● **WORK TO DO**:
Quote each line of the material verbatim, without the pictures.

___ SUPPLIED DATA

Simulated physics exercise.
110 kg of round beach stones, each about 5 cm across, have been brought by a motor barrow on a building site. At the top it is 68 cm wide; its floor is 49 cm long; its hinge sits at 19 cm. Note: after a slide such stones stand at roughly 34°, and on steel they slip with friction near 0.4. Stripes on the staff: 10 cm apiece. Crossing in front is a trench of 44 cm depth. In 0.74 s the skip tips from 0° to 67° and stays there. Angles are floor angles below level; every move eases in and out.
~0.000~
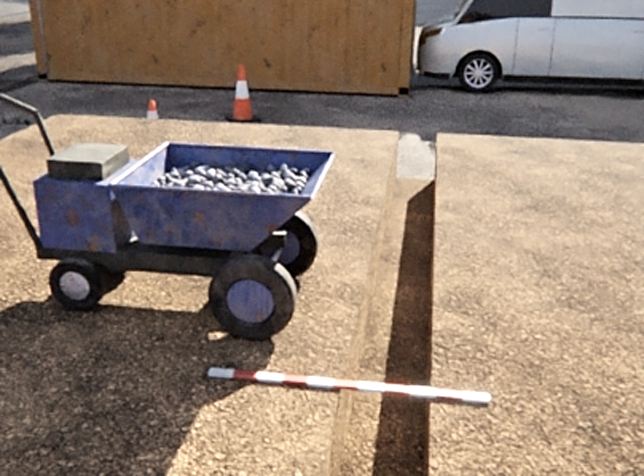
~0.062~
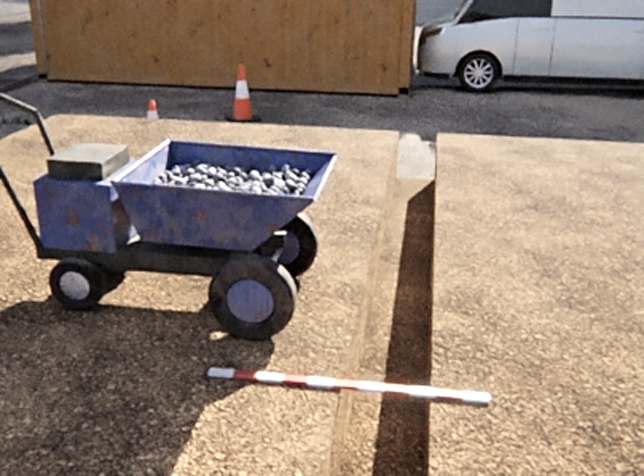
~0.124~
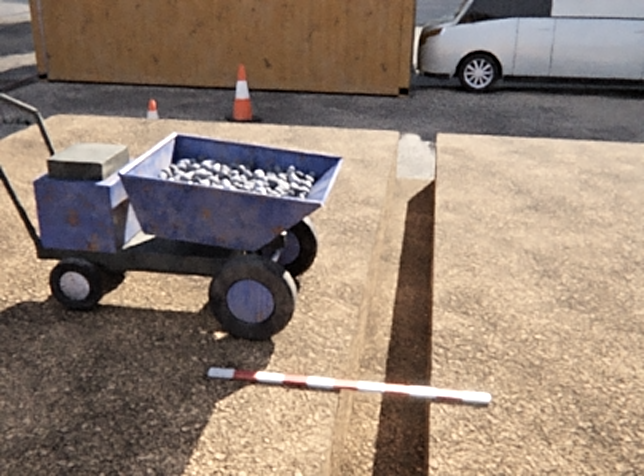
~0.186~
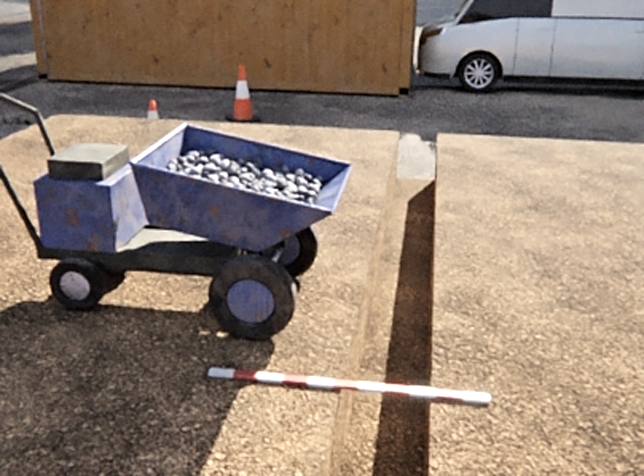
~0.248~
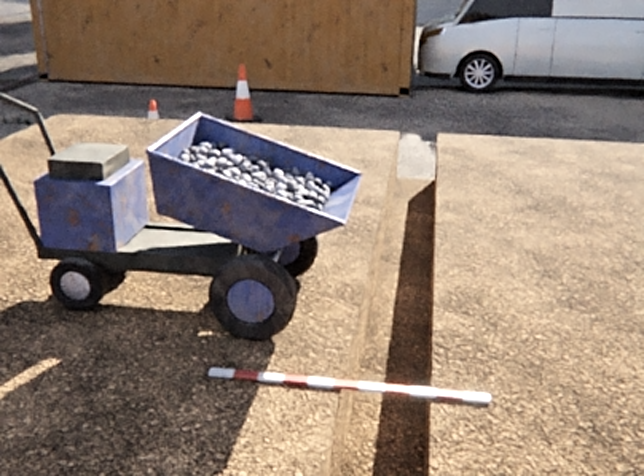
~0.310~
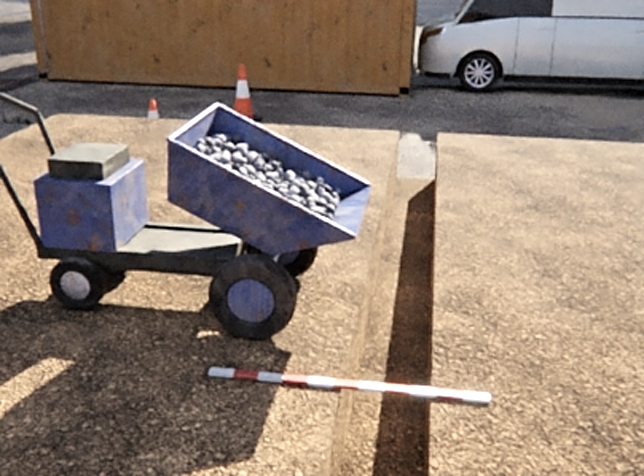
On a gravelly building site, a blue motor barrow stood beside a narrow trench with a load of grey stones, and its skip tilted gradually forward to the right, its back end rising.
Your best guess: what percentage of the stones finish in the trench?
My guess is about 64 per cent.
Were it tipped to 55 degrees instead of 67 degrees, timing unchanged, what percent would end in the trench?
With that change, near 70 per cent.
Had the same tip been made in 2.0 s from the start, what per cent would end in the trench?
In that case, around 80%.
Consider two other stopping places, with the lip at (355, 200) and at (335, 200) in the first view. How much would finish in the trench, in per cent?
First some 20, then 35 per cent.
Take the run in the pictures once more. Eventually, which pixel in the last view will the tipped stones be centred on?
I'd put it close to (414, 380).
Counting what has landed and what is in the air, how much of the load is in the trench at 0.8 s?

______

● **SOLUTION**:
Simulated physics exercise.
110 kg of round beach stones, each about 5 cm across, have been brought by a motor barrow on a building site. At the top it is 68 cm wide; its floor is 49 cm long; its hinge sits at 19 cm. Note: after a slide such stones stand at roughly 34°, and on steel they slip with friction near 0.4. Stripes on the staff: 10 cm apiece. Crossing in front is a trench of 44 cm depth. In 0.74 s the skip tips from 0° to 67° and stays there. Angles are floor angles below level; every move eases in and out.
~0.000~
~0.062~
~0.124~
~0.186~
~0.248~
~0.310~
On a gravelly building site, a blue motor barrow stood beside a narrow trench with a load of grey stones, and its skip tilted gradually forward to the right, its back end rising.
Your best guess: what percentage of the stones finish in the trench?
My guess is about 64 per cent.
Were it tipped to 55 degrees instead of 67 degrees, timing unchanged, what percent would end in the trench?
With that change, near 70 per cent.
Had the same tip been made in 2.0 s from the start, what per cent would end in the trench?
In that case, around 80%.
Consider two other stopping places, with the lip at (355, 200) and at (335, 200) in the first view. How much would finish in the trench, in per cent?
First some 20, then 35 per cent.
Take the run in the pictures once more. Eventually, which pixel in the last view will the tipped stones be centred on?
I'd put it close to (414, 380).
Counting what has landed and what is in the air, how much of the load is in the trench at 0.8 s?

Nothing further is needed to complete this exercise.